The listing below should be printed exactly, every line of it. Skip the pictures.
****
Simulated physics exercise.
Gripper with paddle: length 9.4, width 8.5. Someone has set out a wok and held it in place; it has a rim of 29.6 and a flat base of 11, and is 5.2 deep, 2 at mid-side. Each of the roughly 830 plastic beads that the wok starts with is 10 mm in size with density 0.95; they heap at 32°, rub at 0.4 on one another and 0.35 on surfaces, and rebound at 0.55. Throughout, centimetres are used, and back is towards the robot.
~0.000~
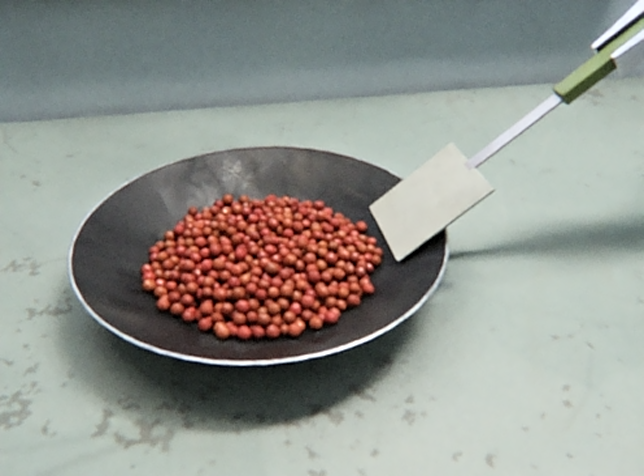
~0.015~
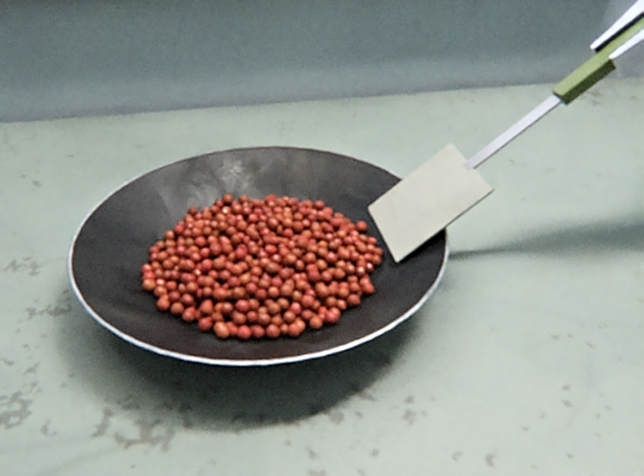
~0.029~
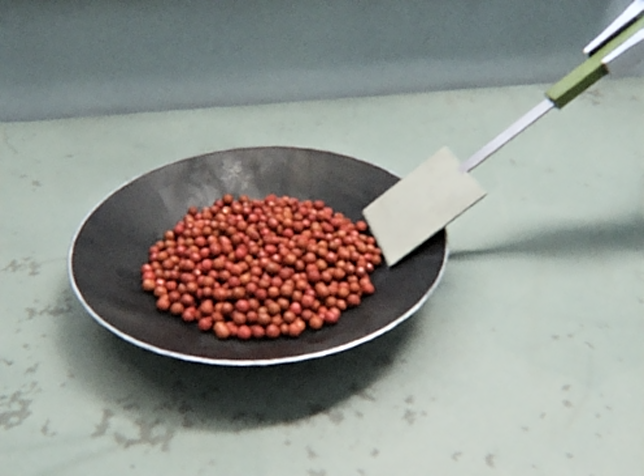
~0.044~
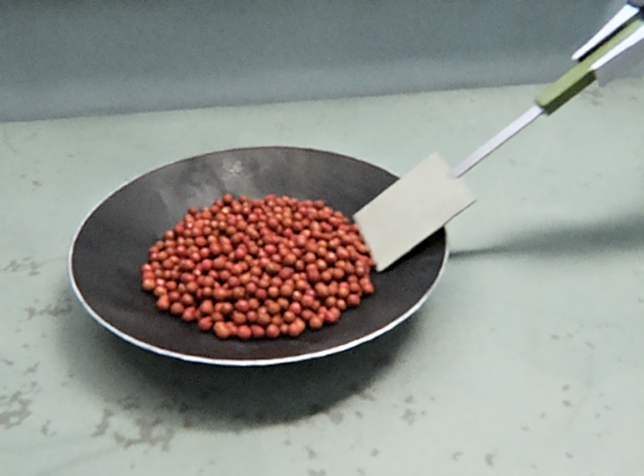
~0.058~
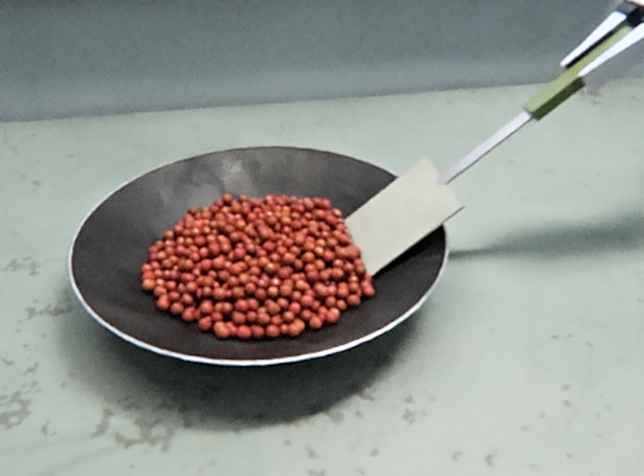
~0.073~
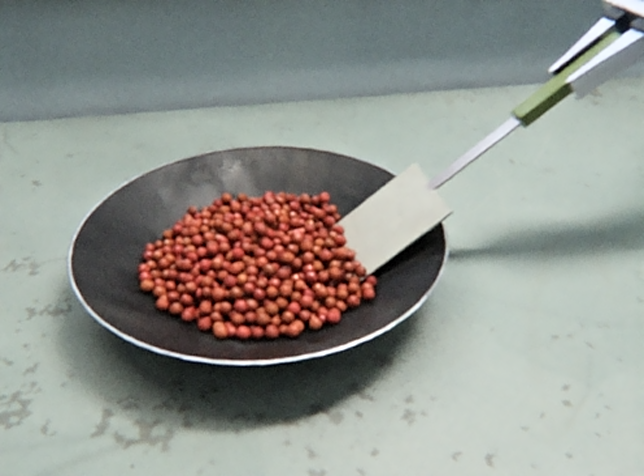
In this clip, a gripper holding a flat, pale paddle moves down and left into a dark wok of small reddish balls, sliding against the right side of the heap and shifting the nearby balls slightly.
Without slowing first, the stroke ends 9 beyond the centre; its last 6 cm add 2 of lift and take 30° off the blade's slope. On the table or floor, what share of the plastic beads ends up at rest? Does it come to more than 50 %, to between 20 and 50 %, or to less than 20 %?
It comes to less than 20 %.
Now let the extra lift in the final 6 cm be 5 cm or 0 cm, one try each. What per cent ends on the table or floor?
Near 15 and 5 percent respectively.
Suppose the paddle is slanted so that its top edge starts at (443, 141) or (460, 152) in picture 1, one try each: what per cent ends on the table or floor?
Some 10 per cent, then some 10 per cent.
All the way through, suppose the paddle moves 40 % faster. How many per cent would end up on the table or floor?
About 20 in a hundred.
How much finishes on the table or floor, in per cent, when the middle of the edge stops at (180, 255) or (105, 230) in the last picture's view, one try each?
Close to 0 and close to 30 per cent, respectively.
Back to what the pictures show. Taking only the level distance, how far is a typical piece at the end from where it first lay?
The value is roughly 5 cm.
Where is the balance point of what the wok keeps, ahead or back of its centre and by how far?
Roughly 5.0 centimetres ahead.
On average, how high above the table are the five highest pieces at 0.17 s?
Around 4 cm above the table.
By 0.17 s, sloping 39°, highest piece 5 above the table; 826 in the wok.
By 0.27 s, sloping 30°, highest piece 6 above the table; 826 in the wok.
By 0.52 s, sloping 9°, highest piece 7 above the table; 769 in the wok, 50 on the table or floor, 7 on the blade or in flight.
By 1.57 s, sloping 9°, highest piece 7 above the table; 765 in the wok, 61 on the table or floor.
Final count, 765 in the wok, 61 on the table or floor. That is 7 % on the table or floor.
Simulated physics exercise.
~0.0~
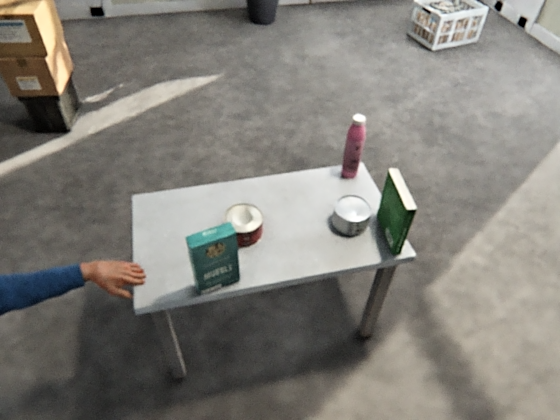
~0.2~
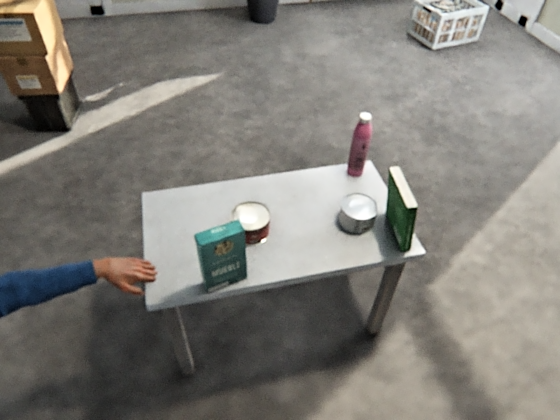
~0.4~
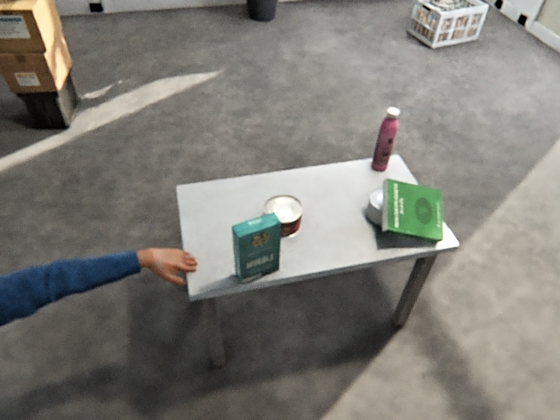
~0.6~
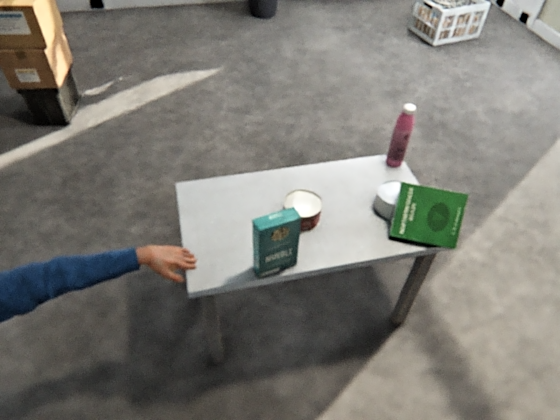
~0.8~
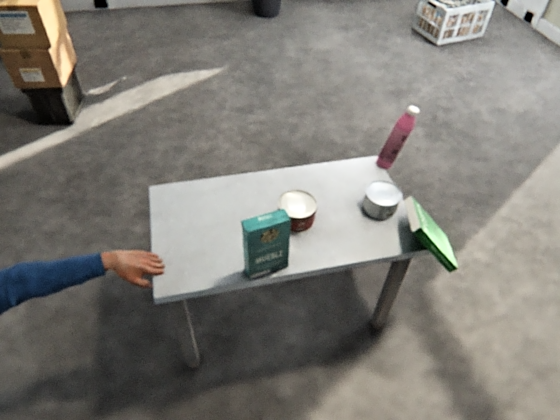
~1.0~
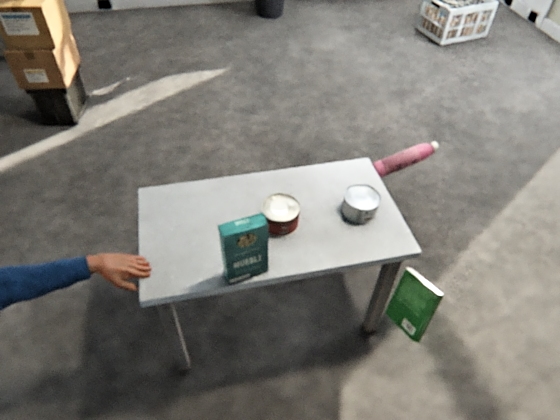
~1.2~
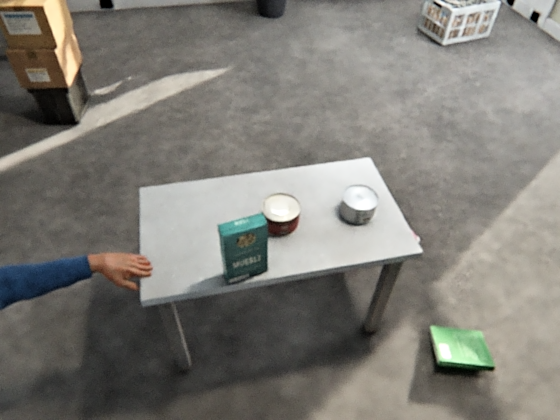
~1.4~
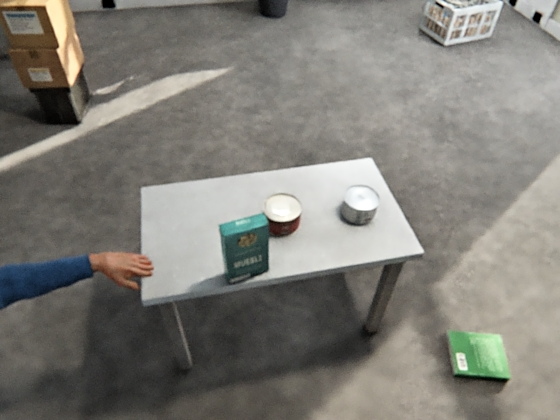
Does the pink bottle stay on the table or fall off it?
****
### Exercise answer
Simulated physics exercise.
Gripper with paddle: length 9.4, width 8.5. Someone has set out a wok and held it in place; it has a rim of 29.6 and a flat base of 11, and is 5.2 deep, 2 at mid-side. Each of the roughly 830 plastic beads that the wok starts with is 10 mm in size with density 0.95; they heap at 32°, rub at 0.4 on one another and 0.35 on surfaces, and rebound at 0.55. Throughout, centimetres are used, and back is towards the robot.
~0.000~
~0.015~
~0.029~
~0.044~
~0.058~
~0.073~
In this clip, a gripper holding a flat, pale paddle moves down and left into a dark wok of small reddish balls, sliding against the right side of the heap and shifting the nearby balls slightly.
Without slowing first, the stroke ends 9 beyond the centre; its last 6 cm add 2 of lift and take 30° off the blade's slope. On the table or floor, what share of the plastic beads ends up at rest? Does it come to more than 50 %, to between 20 and 50 %, or to less than 20 %?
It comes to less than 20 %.
Now let the extra lift in the final 6 cm be 5 cm or 0 cm, one try each. What per cent ends on the table or floor?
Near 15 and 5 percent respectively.
Suppose the paddle is slanted so that its top edge starts at (443, 141) or (460, 152) in picture 1, one try each: what per cent ends on the table or floor?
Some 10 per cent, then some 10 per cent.
All the way through, suppose the paddle moves 40 % faster. How many per cent would end up on the table or floor?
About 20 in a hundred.
How much finishes on the table or floor, in per cent, when the middle of the edge stops at (180, 255) or (105, 230) in the last picture's view, one try each?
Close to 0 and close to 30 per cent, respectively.
Back to what the pictures show. Taking only the level distance, how far is a typical piece at the end from where it first lay?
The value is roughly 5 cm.
Where is the balance point of what the wok keeps, ahead or back of its centre and by how far?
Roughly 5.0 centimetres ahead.
On average, how high above the table are the five highest pieces at 0.17 s?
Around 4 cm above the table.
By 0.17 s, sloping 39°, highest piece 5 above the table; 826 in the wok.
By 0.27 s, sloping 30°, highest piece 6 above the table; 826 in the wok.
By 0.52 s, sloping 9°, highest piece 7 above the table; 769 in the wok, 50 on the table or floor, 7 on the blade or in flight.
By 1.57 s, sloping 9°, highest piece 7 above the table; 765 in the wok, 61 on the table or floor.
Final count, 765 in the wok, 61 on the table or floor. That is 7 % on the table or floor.
Simulated physics exercise.
~0.0~
~0.2~
~0.4~
~0.6~
~0.8~
~1.0~
~1.2~
~1.4~
Does the pink bottle stay on the table or fall off it?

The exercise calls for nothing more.